Job:
Without omitting anything, return the records precisely as given.

# START OF Source material

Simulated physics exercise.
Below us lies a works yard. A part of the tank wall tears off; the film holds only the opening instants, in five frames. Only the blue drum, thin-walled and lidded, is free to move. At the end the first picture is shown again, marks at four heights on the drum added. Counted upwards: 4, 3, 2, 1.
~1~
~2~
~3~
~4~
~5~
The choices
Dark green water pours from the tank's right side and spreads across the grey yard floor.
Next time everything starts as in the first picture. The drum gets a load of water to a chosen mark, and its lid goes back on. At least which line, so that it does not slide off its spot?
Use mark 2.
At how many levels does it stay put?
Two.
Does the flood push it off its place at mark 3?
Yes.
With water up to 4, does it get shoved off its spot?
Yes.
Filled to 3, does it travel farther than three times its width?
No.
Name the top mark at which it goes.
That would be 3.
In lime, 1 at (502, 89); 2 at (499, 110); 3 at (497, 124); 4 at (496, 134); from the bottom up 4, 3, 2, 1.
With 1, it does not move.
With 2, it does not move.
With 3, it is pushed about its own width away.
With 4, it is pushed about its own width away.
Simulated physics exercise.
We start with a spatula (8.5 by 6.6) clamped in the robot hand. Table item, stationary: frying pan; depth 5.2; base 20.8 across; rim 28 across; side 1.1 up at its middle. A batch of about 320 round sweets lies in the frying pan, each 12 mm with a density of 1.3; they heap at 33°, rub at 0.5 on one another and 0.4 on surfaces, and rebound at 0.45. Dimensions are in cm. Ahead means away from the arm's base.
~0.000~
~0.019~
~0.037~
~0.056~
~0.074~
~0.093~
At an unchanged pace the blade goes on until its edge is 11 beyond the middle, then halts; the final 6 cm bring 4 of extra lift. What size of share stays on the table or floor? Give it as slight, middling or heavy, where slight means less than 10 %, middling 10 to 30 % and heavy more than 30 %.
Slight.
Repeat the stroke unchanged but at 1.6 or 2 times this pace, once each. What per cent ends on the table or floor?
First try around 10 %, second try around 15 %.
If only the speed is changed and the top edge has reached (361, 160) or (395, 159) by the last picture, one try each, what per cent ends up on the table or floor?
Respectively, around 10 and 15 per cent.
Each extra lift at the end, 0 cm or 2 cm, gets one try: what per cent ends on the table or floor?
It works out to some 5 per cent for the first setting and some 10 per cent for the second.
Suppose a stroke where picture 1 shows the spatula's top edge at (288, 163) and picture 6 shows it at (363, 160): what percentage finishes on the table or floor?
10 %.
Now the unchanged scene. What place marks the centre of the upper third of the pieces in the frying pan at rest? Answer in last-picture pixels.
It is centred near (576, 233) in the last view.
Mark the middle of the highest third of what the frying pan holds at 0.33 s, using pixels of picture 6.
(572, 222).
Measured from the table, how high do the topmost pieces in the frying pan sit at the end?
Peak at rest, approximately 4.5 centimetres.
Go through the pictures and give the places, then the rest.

# END OF Source material

Task answer:
Simulated physics exercise.
Below us lies a works yard. A part of the tank wall tears off; the film holds only the opening instants, in five frames. Only the blue drum, thin-walled and lidded, is free to move. At the end the first picture is shown again, marks at four heights on the drum added. Counted upwards: 4, 3, 2, 1.
~1~
~2~
~3~
~4~
~5~
The choices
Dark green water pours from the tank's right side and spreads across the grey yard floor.
Next time everything starts as in the first picture. The drum gets a load of water to a chosen mark, and its lid goes back on. At least which line, so that it does not slide off its spot?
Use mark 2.
At how many levels does it stay put?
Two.
Does the flood push it off its place at mark 3?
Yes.
With water up to 4, does it get shoved off its spot?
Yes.
Filled to 3, does it travel farther than three times its width?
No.
Name the top mark at which it goes.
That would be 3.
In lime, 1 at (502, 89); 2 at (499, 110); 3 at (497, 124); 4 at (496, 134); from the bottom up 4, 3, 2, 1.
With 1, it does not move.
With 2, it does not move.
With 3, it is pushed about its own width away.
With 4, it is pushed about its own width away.
Simulated physics exercise.
We start with a spatula (8.5 by 6.6) clamped in the robot hand. Table item, stationary: frying pan; depth 5.2; base 20.8 across; rim 28 across; side 1.1 up at its middle. A batch of about 320 round sweets lies in the frying pan, each 12 mm with a density of 1.3; they heap at 33°, rub at 0.5 on one another and 0.4 on surfaces, and rebound at 0.45. Dimensions are in cm. Ahead means away from the arm's base.
~0.000~
~0.019~
~0.037~
~0.056~
~0.074~
~0.093~
At an unchanged pace the blade goes on until its edge is 11 beyond the middle, then halts; the final 6 cm bring 4 of extra lift. What size of share stays on the table or floor? Give it as slight, middling or heavy, where slight means less than 10 %, middling 10 to 30 % and heavy more than 30 %.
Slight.
Repeat the stroke unchanged but at 1.6 or 2 times this pace, once each. What per cent ends on the table or floor?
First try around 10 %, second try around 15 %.
If only the speed is changed and the top edge has reached (361, 160) or (395, 159) by the last picture, one try each, what per cent ends up on the table or floor?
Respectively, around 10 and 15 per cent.
Each extra lift at the end, 0 cm or 2 cm, gets one try: what per cent ends on the table or floor?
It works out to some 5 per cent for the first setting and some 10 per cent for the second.
Suppose a stroke where picture 1 shows the spatula's top edge at (288, 163) and picture 6 shows it at (363, 160): what percentage finishes on the table or floor?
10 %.
Now the unchanged scene. What place marks the centre of the upper third of the pieces in the frying pan at rest? Answer in last-picture pixels.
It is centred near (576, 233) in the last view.
Mark the middle of the highest third of what the frying pan holds at 0.33 s, using pixels of picture 6.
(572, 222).
Measured from the table, how high do the topmost pieces in the frying pan sit at the end?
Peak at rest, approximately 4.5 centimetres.
Go through the pictures and give the places, then the rest.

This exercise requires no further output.